REQUIRED WORK: Return the data exactly, with all pictures removed.
* Begin DATASET SECTION *
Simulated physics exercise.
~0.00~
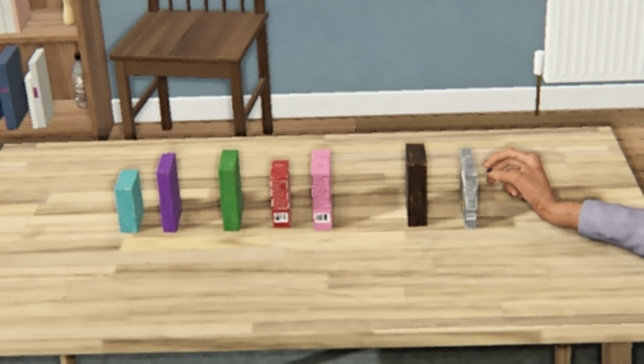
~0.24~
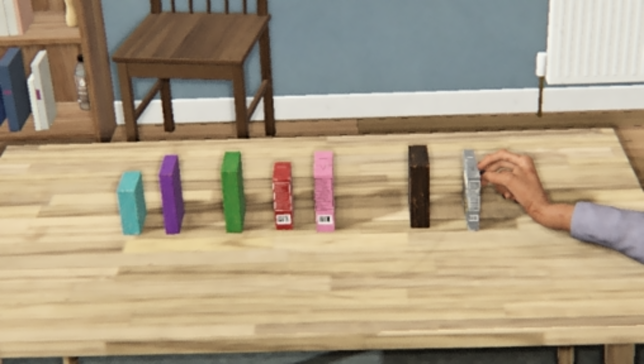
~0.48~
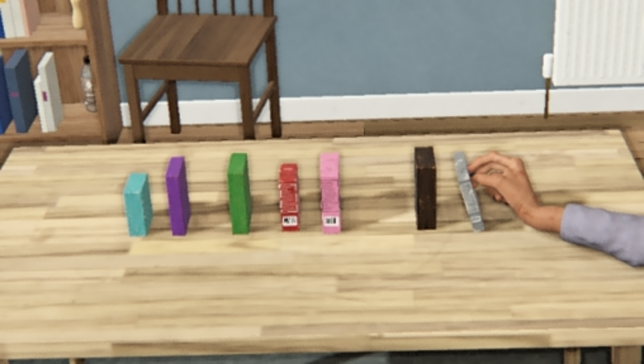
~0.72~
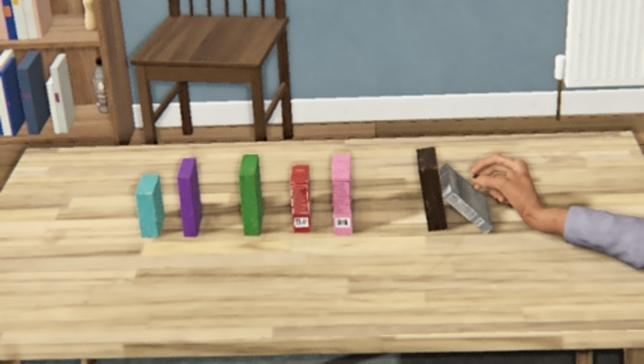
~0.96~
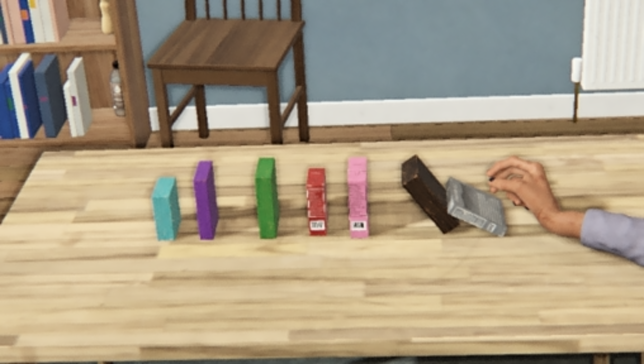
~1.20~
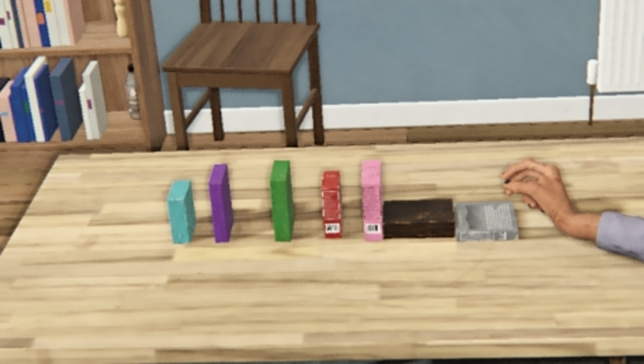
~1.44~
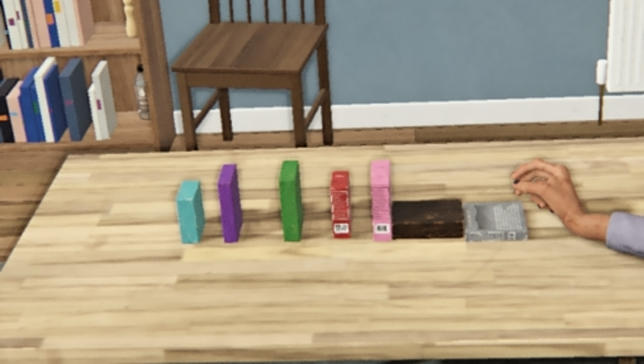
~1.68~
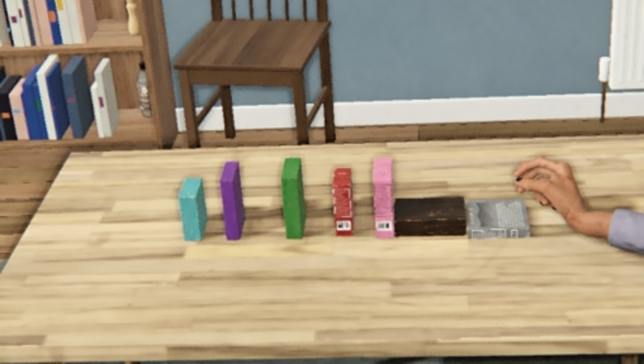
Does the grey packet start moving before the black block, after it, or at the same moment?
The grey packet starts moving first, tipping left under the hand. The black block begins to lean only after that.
* End DATASET SECTION *
FULL RESPONSE:
Simulated physics exercise.
~0.00~
~0.24~
~0.48~
~0.72~
~0.96~
~1.20~
~1.44~
~1.68~
Does the grey packet start moving before the black block, after it, or at the same moment?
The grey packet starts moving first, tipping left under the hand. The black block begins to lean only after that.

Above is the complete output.